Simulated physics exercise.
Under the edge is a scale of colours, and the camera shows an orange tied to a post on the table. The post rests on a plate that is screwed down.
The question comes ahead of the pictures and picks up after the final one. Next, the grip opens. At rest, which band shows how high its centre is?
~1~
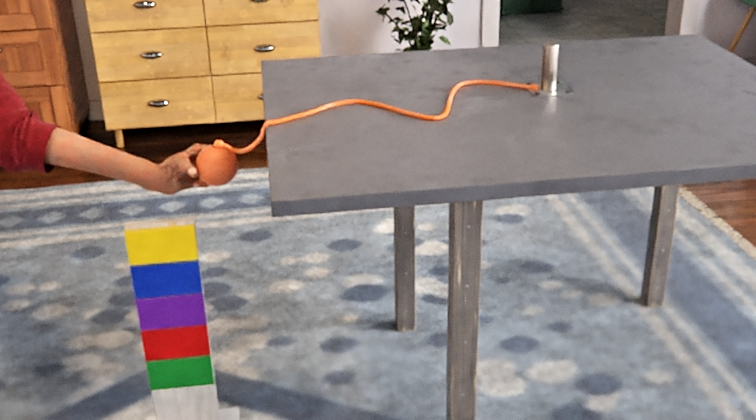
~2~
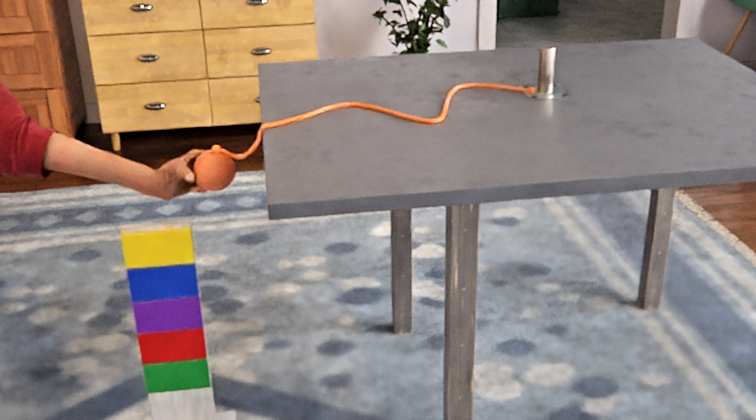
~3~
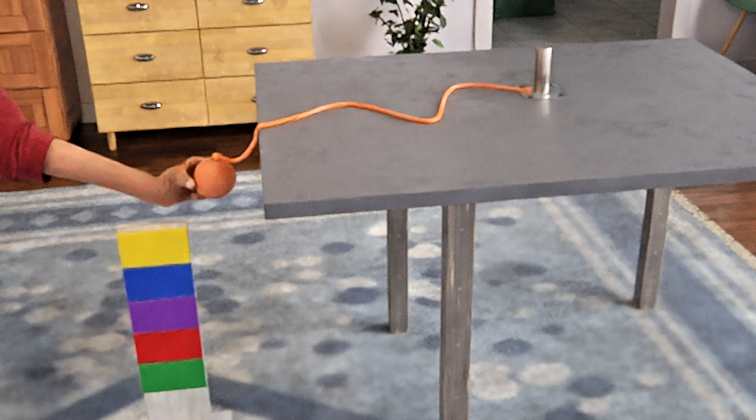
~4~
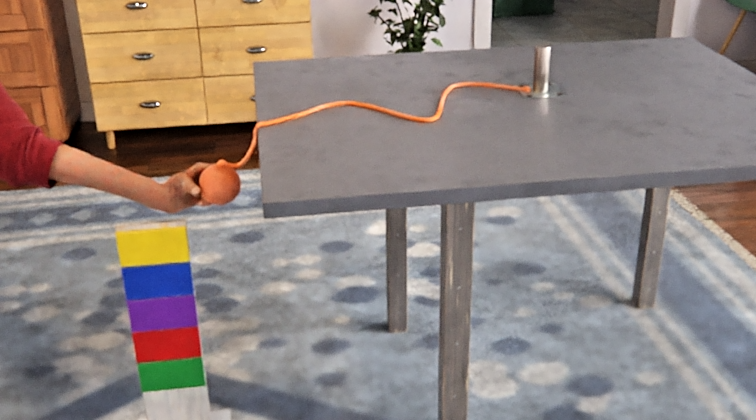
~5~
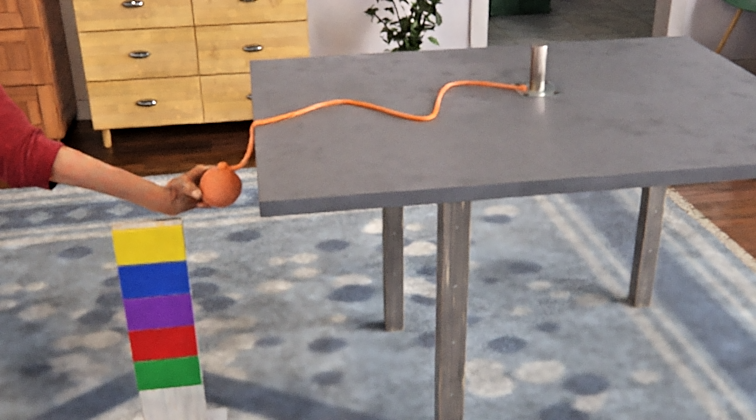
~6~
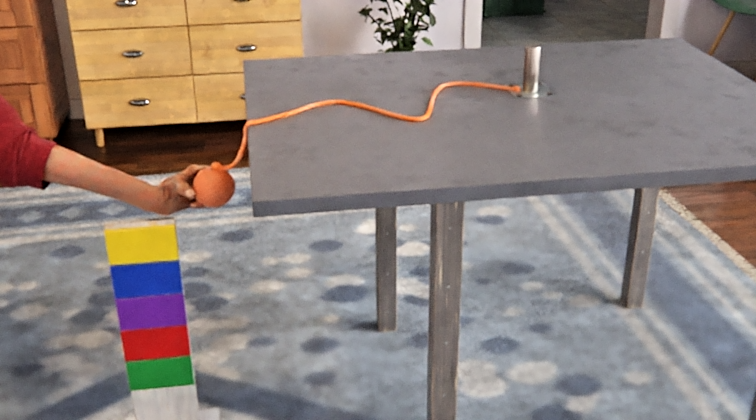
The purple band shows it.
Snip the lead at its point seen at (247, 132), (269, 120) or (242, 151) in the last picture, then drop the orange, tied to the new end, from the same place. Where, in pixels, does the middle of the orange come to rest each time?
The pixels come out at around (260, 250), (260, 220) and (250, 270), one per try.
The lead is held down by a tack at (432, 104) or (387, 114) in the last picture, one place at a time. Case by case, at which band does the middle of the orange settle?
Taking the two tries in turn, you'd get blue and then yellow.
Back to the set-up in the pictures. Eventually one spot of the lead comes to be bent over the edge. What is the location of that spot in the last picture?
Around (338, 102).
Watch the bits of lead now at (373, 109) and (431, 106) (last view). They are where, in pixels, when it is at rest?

++++++++++

#### [Exercise objective]
Restate the entire listing word for word, excluding pictures.

#### [Result of the task]
Simulated physics exercise.
Under the edge is a scale of colours, and the camera shows an orange tied to a post on the table. The post rests on a plate that is screwed down.
The question comes ahead of the pictures and picks up after the final one. Next, the grip opens. At rest, which band shows how high its centre is?
~1~
~2~
~3~
~4~
~5~
~6~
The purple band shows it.
Snip the lead at its point seen at (247, 132), (269, 120) or (242, 151) in the last picture, then drop the orange, tied to the new end, from the same place. Where, in pixels, does the middle of the orange come to rest each time?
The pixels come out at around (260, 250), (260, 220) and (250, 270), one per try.
The lead is held down by a tack at (432, 104) or (387, 114) in the last picture, one place at a time. Case by case, at which band does the middle of the orange settle?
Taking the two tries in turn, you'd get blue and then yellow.
Back to the set-up in the pictures. Eventually one spot of the lead comes to be bent over the edge. What is the location of that spot in the last picture?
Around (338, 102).
Watch the bits of lead now at (373, 109) and (431, 106) (last view). They are where, in pixels, when it is at rest?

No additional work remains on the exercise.